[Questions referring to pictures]
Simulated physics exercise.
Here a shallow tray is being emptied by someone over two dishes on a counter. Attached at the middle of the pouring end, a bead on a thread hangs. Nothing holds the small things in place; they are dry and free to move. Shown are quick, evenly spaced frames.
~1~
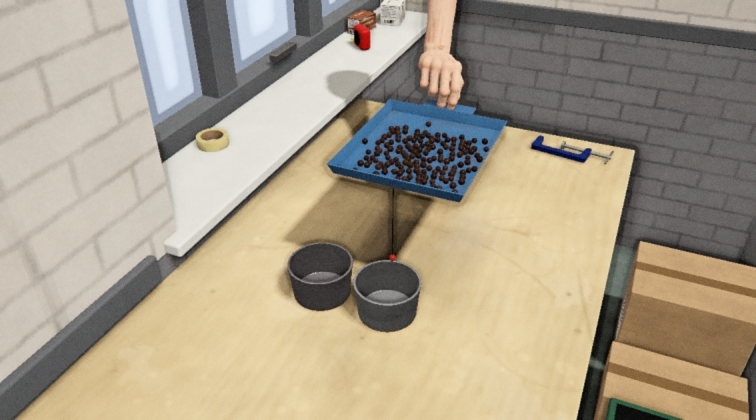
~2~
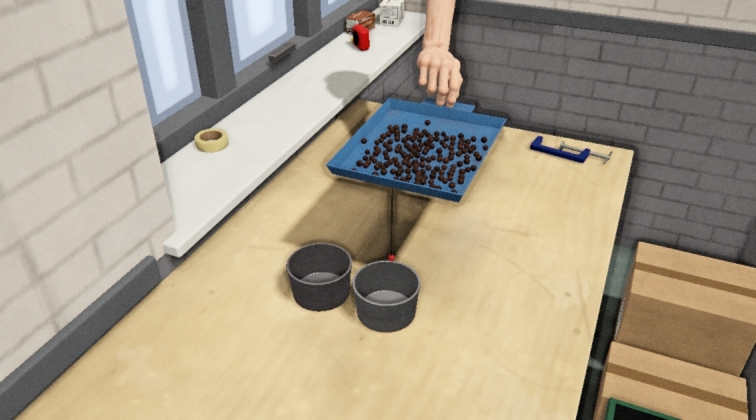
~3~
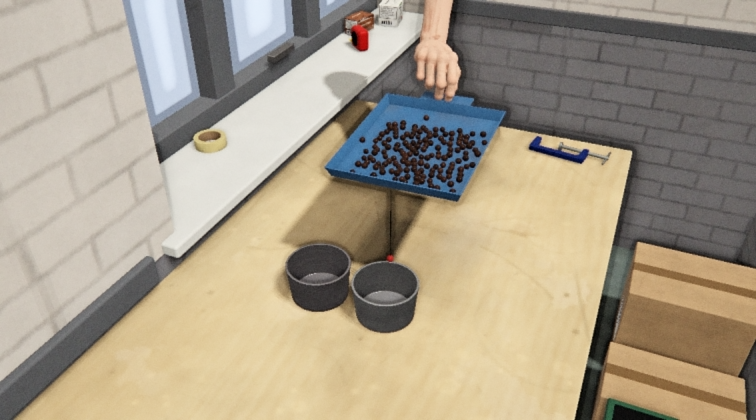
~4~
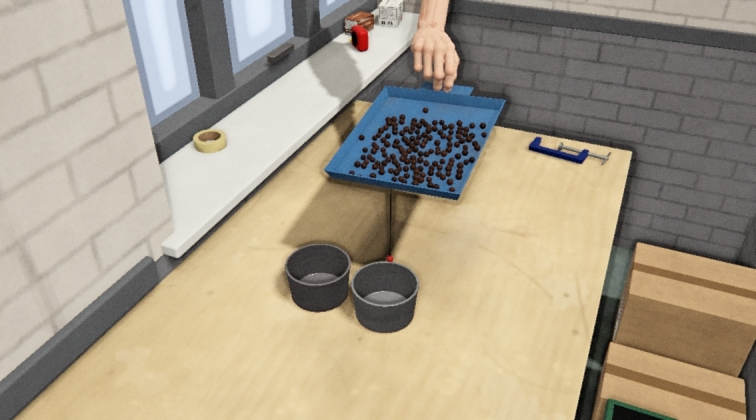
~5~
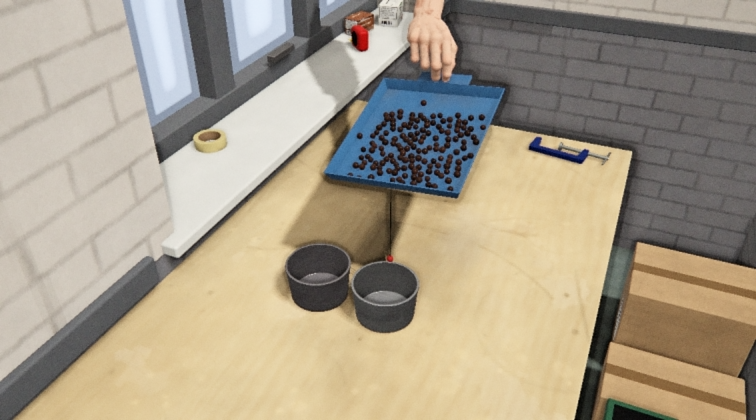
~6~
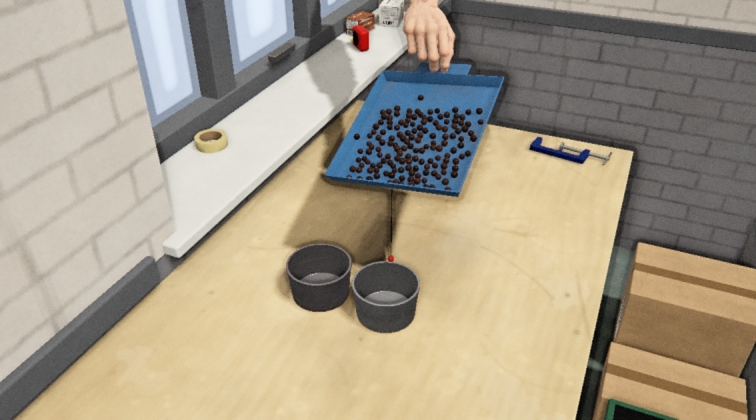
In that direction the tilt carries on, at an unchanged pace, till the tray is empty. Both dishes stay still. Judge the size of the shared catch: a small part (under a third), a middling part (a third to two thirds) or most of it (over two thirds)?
Most of it.
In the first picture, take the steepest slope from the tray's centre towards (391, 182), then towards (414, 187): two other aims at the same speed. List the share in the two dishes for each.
The first try gives close to 80 per cent, the second close to 40 per cent.
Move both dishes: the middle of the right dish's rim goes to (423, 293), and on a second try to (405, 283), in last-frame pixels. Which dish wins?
Placement one gives the one at left, placement two gives the one at left.
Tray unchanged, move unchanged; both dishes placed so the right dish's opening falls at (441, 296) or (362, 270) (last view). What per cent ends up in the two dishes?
About 30 per cent first, then about 80 per cent.
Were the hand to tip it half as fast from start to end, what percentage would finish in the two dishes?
Around 90 percent.
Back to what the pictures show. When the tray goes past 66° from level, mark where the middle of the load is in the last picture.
Centre estimate: (357, 185).
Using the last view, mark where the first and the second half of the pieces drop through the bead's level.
Near (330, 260) and later near (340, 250).
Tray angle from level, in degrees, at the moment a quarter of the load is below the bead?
I'd say it is tilted about 75°.
Just after the last frame, tray tipped steeply; roughly two thirds on the tray; about a tenth in the left dish; just a few outside both; about a tenth in the air.
A moment on, tray tipped past a quarter turn; about a tenth in the right dish; roughly two thirds in the left dish; about a tenth outside both; about a tenth in the air.
Further on, tray tipped past a quarter turn; about a tenth in the right dish; the larger part in the left dish; about a tenth outside both.
When it is over, tray tipped past a quarter turn; about a tenth in the right dish; the larger part in the left dish; about a tenth outside both.
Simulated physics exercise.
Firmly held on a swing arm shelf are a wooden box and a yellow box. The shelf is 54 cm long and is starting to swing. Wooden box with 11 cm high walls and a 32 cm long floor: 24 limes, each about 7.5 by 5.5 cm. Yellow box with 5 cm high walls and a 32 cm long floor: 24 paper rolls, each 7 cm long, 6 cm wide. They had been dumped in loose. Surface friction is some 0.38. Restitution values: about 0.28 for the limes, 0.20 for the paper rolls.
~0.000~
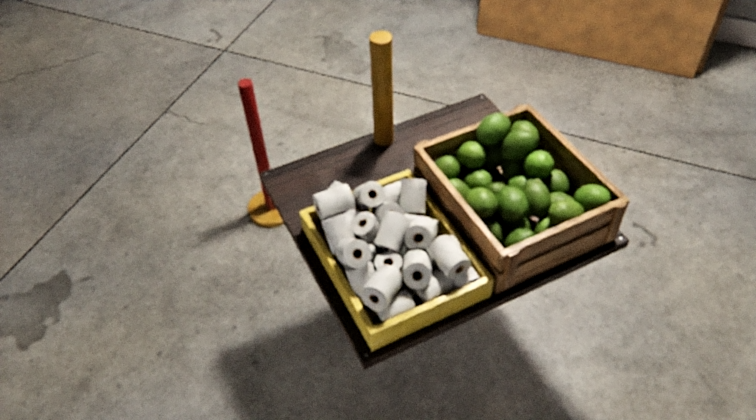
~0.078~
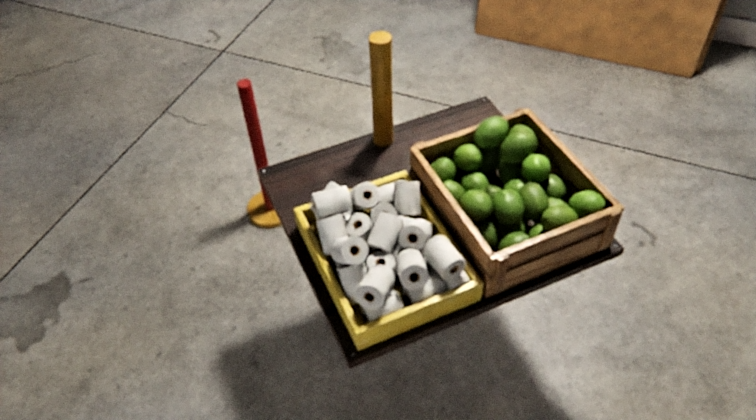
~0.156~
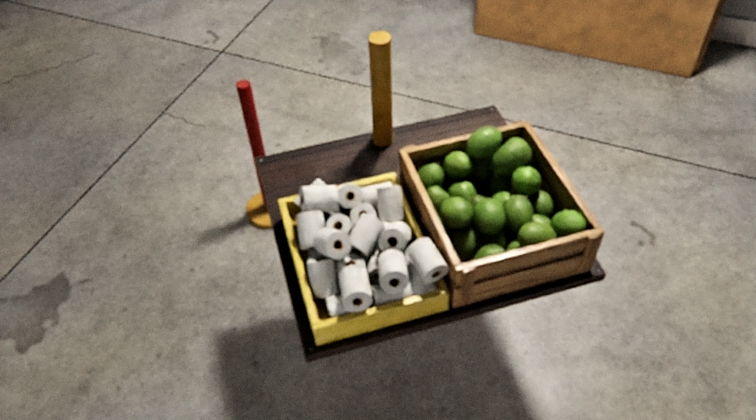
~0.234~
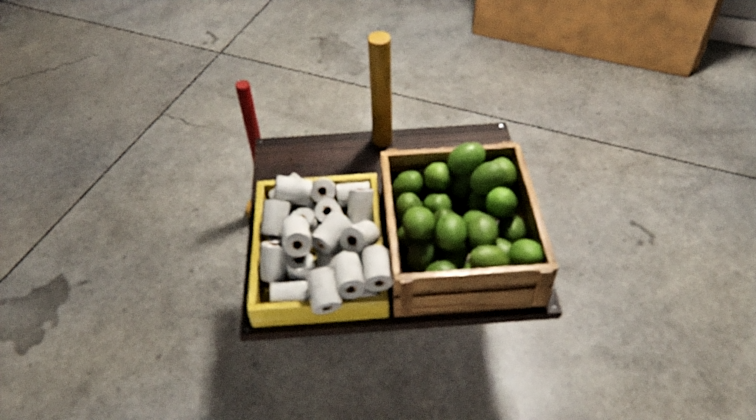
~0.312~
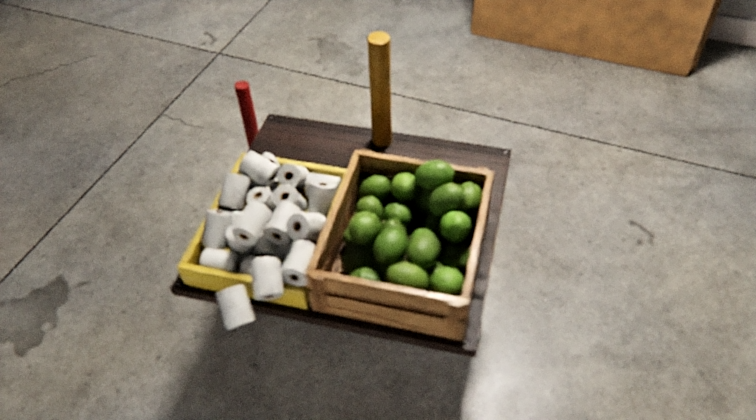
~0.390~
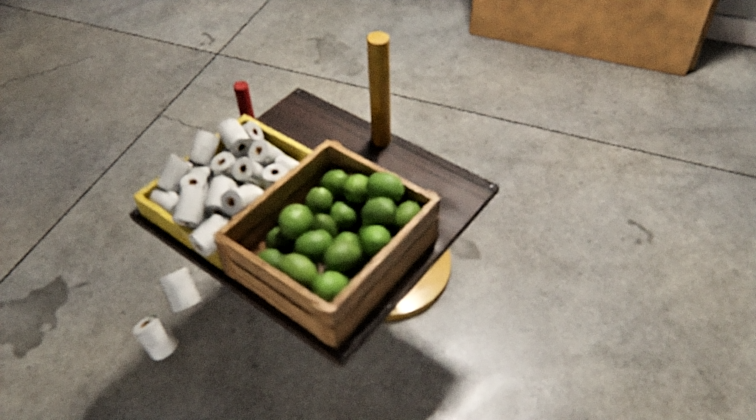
A dark shelf carrying a yellow box of white paper rolls and a wooden box of green fruit swings slowly, then faster, toward the left around a yellow post. As it turns, two rolls leave the yellow box and drop below its edge, while the green fruit stays inside.
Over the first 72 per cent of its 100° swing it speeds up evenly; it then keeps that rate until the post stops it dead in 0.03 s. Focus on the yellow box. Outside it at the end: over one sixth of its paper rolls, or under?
Over one sixth.
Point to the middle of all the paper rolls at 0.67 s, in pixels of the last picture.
Middle approx. (202, 117).
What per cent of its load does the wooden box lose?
Loss for the wooden box - 5 per cent.
After 0.47 s, end of the swing.
After 0.55 s, the wooden box has all 24 and the yellow box is down by 9 of 24.
After 0.67 s, the wooden box has all 24 and the yellow box is down by 9 of 24.
After 0.89 s, the wooden box is down by 1 of 24 and the yellow box is down by 9 of 24.
Outcome (at 1.33 s), the wooden box is down by 1 of 24 and the yellow box is down by 9 of 24. Asked share, 9 of 24, 38 per cent.
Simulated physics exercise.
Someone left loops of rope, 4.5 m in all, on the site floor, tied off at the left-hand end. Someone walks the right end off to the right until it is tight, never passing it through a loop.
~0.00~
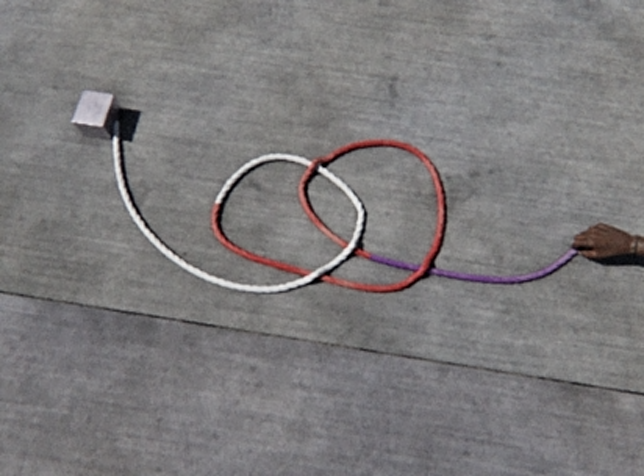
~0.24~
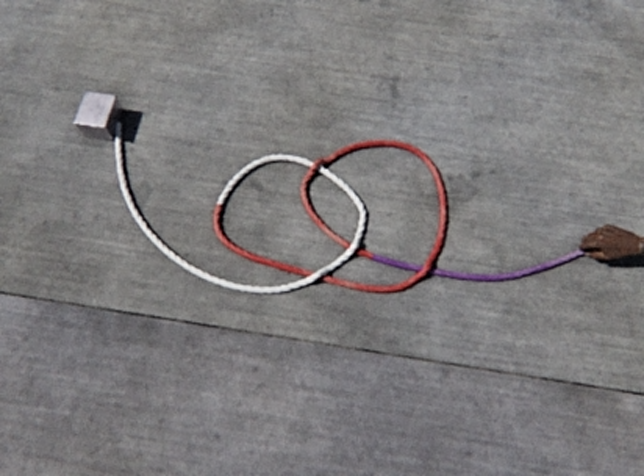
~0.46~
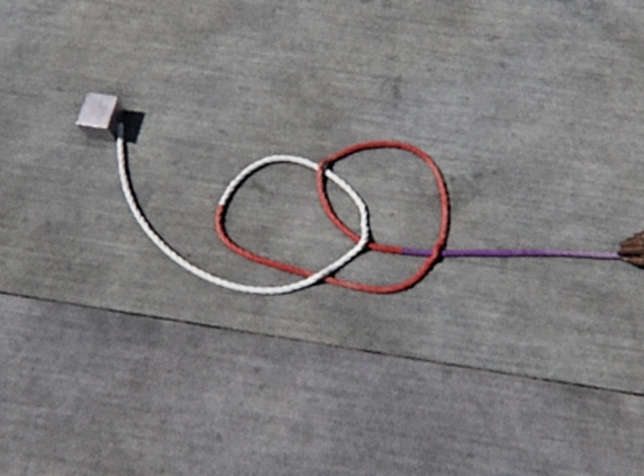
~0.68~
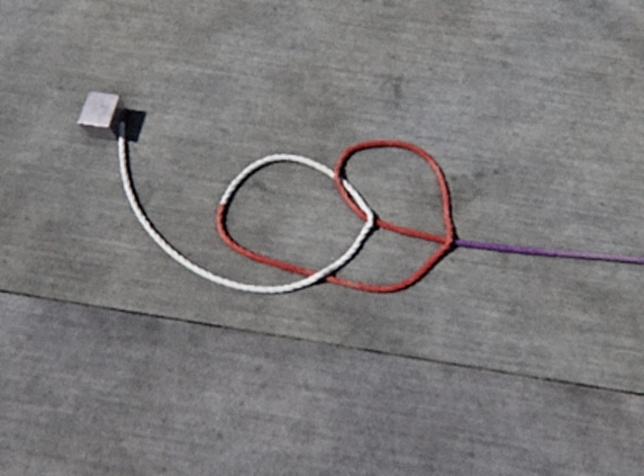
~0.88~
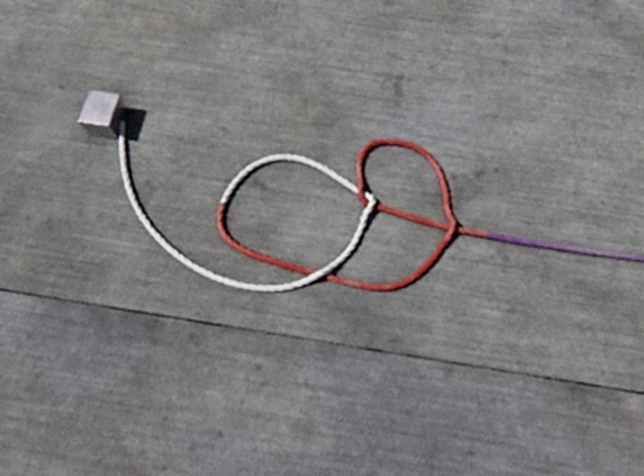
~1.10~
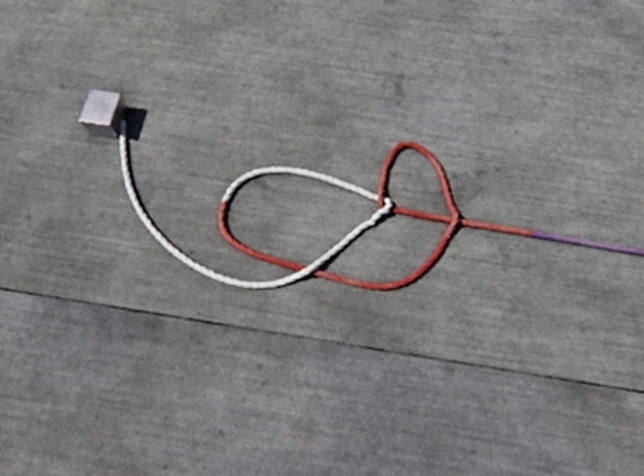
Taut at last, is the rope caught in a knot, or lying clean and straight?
The loops cinch shut.
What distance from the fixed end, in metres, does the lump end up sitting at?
Distance from fixed end: Around 1.4 m.
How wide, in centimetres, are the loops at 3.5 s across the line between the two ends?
The width at that point is about 38 cm.
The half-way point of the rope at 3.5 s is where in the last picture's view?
I'd put it somewhere around (473, 249).
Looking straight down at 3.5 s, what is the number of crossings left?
The number is 3.
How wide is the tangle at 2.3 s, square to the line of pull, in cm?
I'd put it at close to 40 cm.
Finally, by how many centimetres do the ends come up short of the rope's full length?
20 cm.
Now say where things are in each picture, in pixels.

Goal:
Take each line of the material that contains the word "things" and list it.

Completed task:
Here a shallow tray is being emptied by someone over two dishes on a counter. Attached at the middle of the pouring end, a bead on a thread hangs. Nothing holds the small things in place; they are dry and free to move. Shown are quick, evenly spaced frames.
Now say where things are in each picture, in pixels.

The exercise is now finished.